## Do this
Copy every line with the string "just" in it.

## Raw data
════════════════

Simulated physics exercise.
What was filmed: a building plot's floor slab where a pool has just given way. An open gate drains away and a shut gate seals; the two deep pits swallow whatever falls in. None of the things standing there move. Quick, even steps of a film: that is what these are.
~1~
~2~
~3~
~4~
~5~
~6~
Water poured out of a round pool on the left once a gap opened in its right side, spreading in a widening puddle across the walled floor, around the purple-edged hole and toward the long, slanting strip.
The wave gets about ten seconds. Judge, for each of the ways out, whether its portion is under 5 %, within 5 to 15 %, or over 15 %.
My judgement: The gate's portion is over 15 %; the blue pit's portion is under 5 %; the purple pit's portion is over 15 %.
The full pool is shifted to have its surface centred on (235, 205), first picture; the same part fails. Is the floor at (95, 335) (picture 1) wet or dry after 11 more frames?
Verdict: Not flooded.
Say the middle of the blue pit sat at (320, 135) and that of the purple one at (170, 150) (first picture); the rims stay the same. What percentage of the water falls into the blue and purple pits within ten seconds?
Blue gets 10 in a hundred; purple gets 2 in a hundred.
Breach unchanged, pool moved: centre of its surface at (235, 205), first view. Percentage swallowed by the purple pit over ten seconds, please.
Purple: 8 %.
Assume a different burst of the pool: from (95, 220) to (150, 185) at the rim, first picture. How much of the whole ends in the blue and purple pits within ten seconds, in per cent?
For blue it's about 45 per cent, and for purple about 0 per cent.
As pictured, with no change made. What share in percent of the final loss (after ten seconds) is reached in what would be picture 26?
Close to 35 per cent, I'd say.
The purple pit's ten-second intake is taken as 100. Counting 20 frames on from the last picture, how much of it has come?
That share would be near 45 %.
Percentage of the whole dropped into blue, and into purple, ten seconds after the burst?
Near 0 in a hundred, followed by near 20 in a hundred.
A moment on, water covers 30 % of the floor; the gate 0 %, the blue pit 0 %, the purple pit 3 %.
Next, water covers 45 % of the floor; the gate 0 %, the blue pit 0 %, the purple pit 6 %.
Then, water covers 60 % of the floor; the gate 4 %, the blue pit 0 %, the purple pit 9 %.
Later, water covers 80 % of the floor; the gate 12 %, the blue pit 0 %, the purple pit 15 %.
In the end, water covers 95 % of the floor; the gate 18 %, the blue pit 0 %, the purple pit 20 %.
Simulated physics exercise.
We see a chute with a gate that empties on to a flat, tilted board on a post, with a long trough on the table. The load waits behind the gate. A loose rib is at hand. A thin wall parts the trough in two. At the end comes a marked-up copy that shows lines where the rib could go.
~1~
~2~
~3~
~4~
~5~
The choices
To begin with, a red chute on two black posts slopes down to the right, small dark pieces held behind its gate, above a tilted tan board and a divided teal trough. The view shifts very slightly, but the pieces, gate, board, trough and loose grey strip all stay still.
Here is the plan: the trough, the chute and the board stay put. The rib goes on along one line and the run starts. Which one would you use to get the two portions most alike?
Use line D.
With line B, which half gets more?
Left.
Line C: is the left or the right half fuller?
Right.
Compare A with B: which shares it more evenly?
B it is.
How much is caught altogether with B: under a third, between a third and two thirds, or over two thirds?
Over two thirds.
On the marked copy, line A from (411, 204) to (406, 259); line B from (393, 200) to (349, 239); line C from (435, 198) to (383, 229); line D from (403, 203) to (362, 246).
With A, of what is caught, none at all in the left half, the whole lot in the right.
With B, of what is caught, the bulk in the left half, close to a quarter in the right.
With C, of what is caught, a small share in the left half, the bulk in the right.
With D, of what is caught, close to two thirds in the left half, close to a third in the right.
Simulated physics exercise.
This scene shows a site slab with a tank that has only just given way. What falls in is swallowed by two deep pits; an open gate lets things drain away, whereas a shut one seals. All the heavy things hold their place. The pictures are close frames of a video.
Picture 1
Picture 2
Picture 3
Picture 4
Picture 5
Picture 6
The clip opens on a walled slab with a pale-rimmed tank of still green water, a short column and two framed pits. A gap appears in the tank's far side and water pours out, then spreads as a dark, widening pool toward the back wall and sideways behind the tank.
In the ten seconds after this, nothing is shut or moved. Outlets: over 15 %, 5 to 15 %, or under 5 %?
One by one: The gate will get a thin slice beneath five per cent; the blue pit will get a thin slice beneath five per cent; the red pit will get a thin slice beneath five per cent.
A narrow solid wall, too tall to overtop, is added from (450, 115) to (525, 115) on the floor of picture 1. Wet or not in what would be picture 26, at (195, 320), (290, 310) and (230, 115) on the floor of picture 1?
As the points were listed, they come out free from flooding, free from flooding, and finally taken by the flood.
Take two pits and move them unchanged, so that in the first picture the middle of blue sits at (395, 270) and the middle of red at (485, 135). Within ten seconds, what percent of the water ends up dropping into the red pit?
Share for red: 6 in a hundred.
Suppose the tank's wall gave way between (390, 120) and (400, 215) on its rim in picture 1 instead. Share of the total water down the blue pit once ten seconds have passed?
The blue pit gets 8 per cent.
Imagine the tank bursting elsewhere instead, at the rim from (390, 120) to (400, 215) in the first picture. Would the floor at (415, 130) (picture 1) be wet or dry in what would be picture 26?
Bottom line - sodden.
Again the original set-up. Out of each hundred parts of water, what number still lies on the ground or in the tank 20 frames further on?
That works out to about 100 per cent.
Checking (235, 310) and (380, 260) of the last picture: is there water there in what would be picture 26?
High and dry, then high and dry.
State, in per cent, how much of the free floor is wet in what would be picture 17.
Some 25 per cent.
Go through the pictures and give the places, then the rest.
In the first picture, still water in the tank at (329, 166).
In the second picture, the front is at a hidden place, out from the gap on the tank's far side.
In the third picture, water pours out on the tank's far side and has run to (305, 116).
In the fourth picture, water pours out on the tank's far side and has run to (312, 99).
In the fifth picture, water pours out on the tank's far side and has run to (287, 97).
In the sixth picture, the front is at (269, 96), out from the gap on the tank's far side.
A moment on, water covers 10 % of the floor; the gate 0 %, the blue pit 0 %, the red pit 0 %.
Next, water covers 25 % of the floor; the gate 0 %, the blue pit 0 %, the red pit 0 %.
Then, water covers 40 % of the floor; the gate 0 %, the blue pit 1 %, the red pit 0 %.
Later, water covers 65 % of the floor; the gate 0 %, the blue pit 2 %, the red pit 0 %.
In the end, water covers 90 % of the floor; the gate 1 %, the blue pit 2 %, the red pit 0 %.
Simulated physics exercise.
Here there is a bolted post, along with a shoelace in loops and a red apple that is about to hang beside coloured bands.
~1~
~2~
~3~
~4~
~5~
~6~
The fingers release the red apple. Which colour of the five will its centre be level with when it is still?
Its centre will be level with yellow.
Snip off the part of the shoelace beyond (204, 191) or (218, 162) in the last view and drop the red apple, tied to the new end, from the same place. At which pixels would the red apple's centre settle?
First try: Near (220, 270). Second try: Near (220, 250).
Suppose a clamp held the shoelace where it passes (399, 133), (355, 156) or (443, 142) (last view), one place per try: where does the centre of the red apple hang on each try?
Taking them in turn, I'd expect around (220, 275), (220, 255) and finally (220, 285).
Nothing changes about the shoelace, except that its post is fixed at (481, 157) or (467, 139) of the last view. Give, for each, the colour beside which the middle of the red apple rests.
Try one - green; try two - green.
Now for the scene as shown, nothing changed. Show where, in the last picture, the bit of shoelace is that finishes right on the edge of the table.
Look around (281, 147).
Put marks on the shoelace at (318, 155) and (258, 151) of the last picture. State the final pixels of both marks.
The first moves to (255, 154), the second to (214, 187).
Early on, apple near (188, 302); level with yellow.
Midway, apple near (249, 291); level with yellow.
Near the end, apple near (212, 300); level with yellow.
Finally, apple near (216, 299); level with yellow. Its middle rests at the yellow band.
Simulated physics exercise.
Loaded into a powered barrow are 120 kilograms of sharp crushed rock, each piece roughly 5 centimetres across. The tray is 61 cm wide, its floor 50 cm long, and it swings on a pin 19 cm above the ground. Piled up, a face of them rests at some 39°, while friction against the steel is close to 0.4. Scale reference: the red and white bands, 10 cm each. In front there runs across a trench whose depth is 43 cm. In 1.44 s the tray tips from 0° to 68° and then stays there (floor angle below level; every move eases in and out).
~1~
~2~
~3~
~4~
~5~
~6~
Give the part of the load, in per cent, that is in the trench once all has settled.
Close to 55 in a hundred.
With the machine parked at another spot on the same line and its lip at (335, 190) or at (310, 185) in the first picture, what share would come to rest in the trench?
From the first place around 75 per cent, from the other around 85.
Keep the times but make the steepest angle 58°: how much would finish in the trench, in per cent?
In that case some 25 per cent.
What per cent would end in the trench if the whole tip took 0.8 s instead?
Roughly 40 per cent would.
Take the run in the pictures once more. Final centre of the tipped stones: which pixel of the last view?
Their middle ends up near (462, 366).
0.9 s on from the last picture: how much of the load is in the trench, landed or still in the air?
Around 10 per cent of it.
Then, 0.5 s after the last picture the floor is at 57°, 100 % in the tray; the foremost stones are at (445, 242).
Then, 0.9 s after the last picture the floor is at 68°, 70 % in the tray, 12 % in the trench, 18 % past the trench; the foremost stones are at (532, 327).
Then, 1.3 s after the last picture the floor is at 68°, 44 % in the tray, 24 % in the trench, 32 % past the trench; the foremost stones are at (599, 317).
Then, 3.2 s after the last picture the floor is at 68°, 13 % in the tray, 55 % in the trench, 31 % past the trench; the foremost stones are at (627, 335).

════════════════

## Exercise result
What was filmed: a building plot's floor slab where a pool has just given way. An open gate drains away and a shut gate seals; the two deep pits swallow whatever falls in. None of the things standing there move. Quick, even steps of a film: that is what these are.
This scene shows a site slab with a tank that has only just given way. What falls in is swallowed by two deep pits; an open gate lets things drain away, whereas a shut one seals. All the heavy things hold their place. The pictures are close frames of a video.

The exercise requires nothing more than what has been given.